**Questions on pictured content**

------------------------------

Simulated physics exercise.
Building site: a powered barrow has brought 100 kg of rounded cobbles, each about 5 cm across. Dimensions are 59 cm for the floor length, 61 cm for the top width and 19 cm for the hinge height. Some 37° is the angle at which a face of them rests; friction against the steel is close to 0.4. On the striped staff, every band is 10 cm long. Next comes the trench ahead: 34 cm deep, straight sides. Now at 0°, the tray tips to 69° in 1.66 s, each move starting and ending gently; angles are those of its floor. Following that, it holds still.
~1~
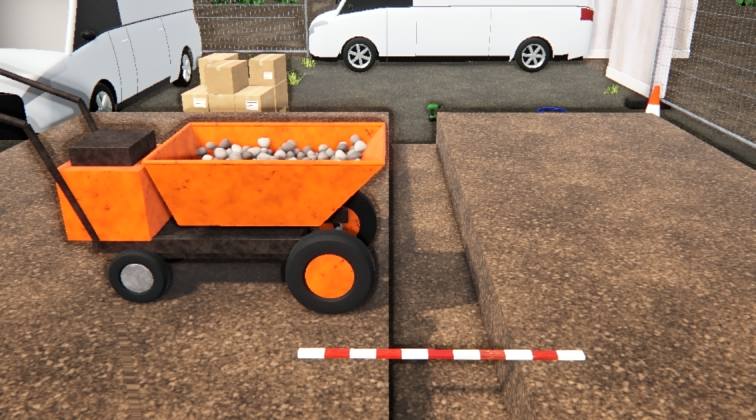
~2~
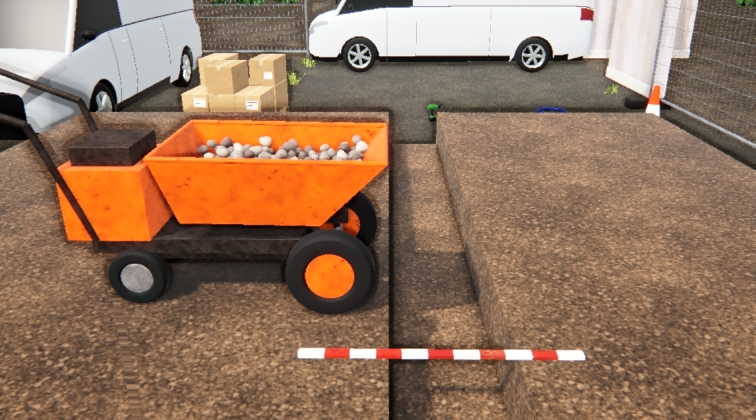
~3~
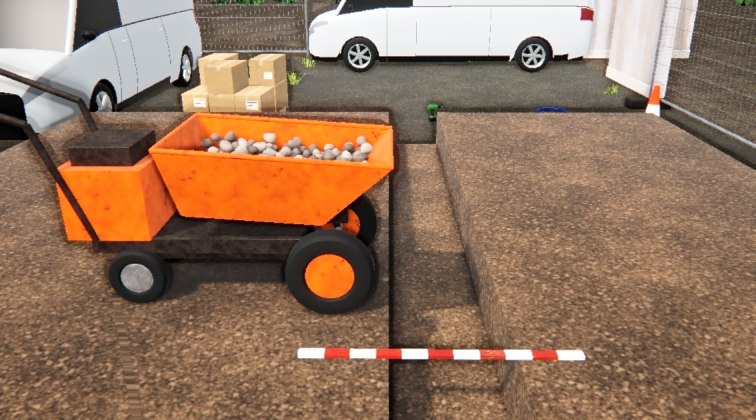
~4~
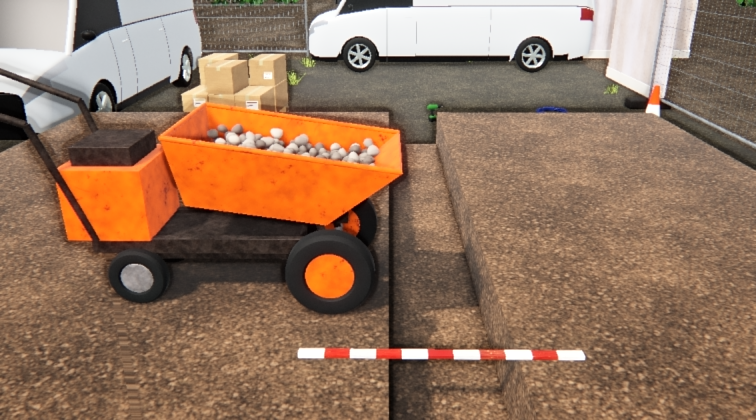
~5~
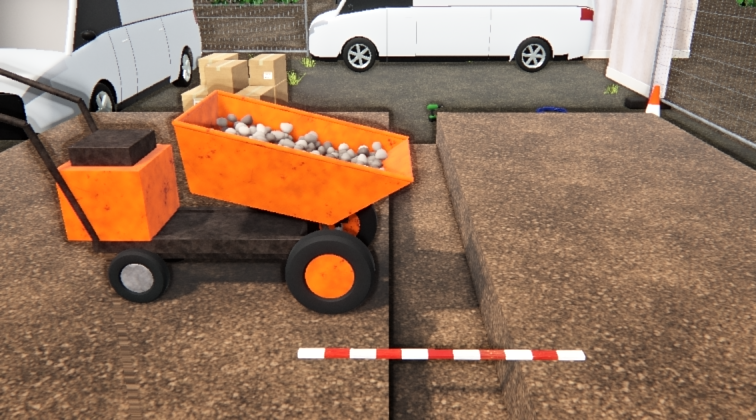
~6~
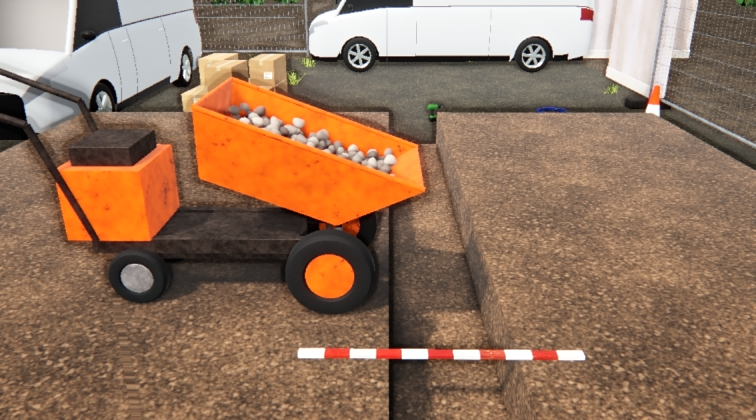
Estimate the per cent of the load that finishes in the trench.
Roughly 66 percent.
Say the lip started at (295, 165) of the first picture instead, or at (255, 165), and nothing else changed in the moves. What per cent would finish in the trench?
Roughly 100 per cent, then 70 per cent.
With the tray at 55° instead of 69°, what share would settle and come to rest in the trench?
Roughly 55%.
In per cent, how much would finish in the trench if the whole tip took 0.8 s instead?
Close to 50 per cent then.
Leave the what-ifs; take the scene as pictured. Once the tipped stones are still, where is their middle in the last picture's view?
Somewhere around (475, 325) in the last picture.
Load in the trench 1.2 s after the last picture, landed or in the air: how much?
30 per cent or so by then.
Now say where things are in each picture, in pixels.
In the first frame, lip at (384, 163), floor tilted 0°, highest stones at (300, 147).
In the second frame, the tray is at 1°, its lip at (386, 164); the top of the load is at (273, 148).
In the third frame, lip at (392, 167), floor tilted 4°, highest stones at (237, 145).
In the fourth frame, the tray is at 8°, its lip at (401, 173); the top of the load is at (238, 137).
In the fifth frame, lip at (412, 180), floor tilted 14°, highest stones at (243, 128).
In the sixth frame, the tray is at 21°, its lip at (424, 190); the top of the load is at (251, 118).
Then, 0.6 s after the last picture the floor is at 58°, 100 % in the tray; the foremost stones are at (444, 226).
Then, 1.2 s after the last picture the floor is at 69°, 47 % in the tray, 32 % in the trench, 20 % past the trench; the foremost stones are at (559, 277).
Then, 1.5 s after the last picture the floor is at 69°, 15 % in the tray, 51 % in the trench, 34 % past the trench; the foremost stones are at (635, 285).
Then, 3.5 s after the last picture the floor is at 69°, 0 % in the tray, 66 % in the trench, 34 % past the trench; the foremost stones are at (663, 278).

------------------------------

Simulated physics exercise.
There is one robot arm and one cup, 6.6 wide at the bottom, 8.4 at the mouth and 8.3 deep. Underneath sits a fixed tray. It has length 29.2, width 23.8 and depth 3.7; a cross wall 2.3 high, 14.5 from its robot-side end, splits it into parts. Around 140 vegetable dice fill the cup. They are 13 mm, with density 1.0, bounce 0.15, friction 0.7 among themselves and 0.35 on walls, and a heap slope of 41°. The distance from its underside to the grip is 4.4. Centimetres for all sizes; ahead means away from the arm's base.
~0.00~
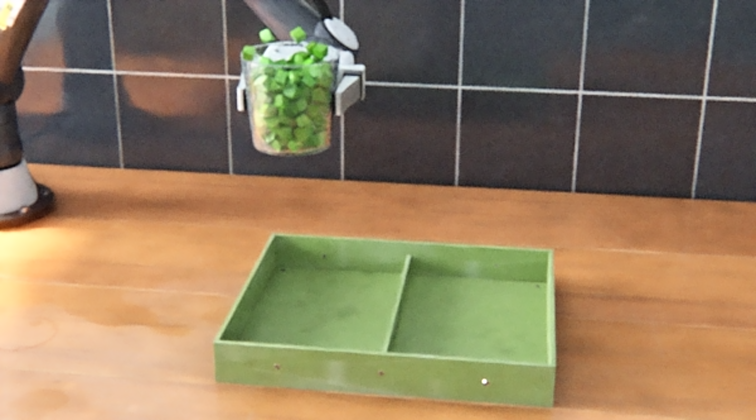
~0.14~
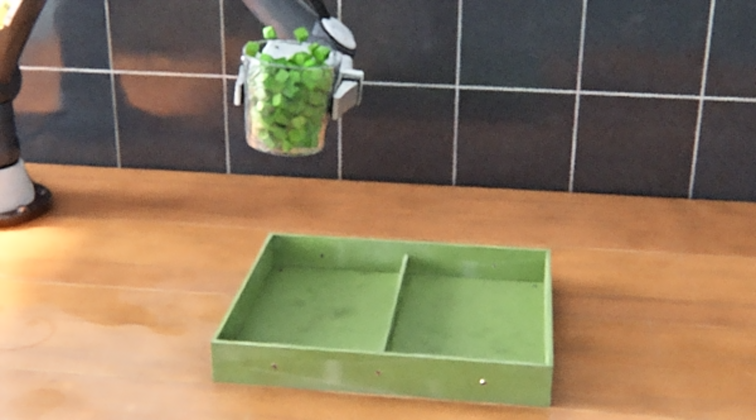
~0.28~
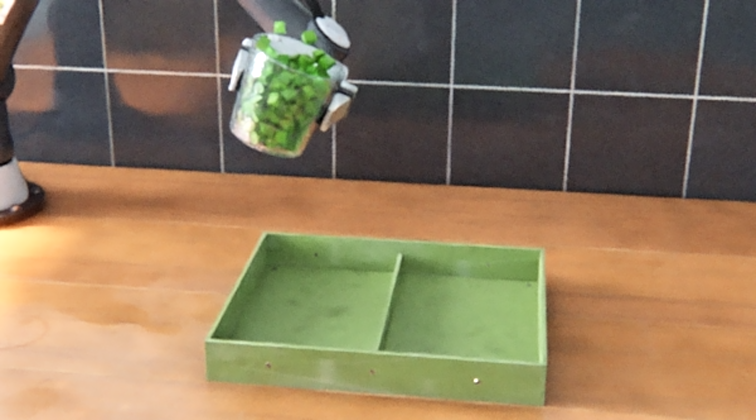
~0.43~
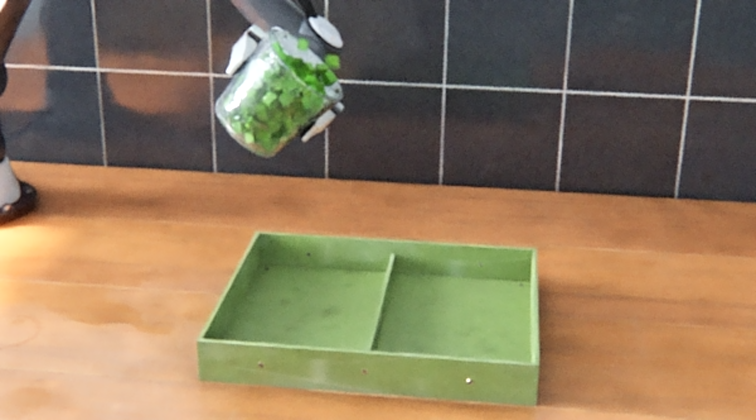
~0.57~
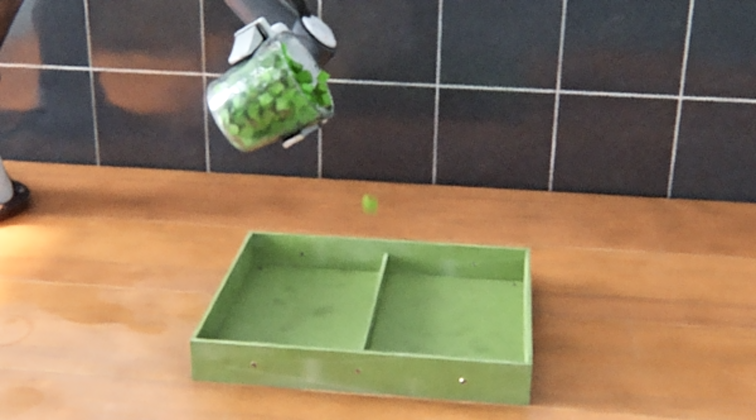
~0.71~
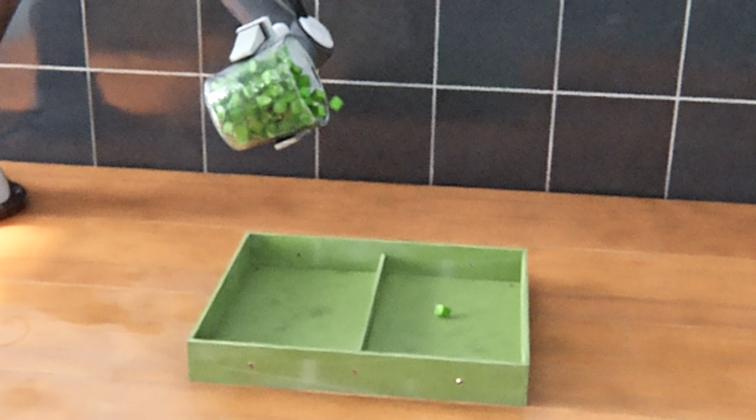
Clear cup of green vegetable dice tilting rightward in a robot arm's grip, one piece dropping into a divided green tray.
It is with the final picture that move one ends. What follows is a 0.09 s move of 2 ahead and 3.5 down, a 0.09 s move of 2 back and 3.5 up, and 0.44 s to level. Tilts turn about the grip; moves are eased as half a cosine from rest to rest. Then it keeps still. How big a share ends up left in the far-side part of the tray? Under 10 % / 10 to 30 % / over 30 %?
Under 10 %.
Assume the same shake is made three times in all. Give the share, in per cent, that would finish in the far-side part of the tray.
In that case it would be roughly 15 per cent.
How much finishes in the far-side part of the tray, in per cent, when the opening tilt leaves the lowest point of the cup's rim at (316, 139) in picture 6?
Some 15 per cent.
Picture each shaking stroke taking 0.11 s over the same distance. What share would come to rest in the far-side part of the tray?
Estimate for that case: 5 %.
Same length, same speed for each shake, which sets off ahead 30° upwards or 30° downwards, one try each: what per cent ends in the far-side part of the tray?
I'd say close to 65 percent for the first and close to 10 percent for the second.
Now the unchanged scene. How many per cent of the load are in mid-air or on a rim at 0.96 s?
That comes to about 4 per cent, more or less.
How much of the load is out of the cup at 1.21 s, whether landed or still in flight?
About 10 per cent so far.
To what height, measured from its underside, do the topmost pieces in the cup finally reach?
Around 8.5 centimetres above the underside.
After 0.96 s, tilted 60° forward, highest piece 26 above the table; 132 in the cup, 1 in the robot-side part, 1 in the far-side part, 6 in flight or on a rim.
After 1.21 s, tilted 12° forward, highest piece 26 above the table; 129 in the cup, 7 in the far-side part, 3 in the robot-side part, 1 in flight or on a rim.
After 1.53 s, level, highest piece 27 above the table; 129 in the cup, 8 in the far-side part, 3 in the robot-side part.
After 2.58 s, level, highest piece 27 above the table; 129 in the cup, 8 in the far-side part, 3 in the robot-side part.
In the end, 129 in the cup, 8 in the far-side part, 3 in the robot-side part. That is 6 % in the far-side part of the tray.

------------------------------

Scan the listing above. Gather each line that contains the word "width".

**SOLUTION FOR THIS TASK**
Building site: a powered barrow has brought 100 kg of rounded cobbles, each about 5 cm across. Dimensions are 59 cm for the floor length, 61 cm for the top width and 19 cm for the hinge height. Some 37° is the angle at which a face of them rests; friction against the steel is close to 0.4. On the striped staff, every band is 10 cm long. Next comes the trench ahead: 34 cm deep, straight sides. Now at 0°, the tray tips to 69° in 1.66 s, each move starting and ending gently; angles are those of its floor. Following that, it holds still.
There is one robot arm and one cup, 6.6 wide at the bottom, 8.4 at the mouth and 8.3 deep. Underneath sits a fixed tray. It has length 29.2, width 23.8 and depth 3.7; a cross wall 2.3 high, 14.5 from its robot-side end, splits it into parts. Around 140 vegetable dice fill the cup. They are 13 mm, with density 1.0, bounce 0.15, friction 0.7 among themselves and 0.35 on walls, and a heap slope of 41°. The distance from its underside to the grip is 4.4. Centimetres for all sizes; ahead means away from the arm's base.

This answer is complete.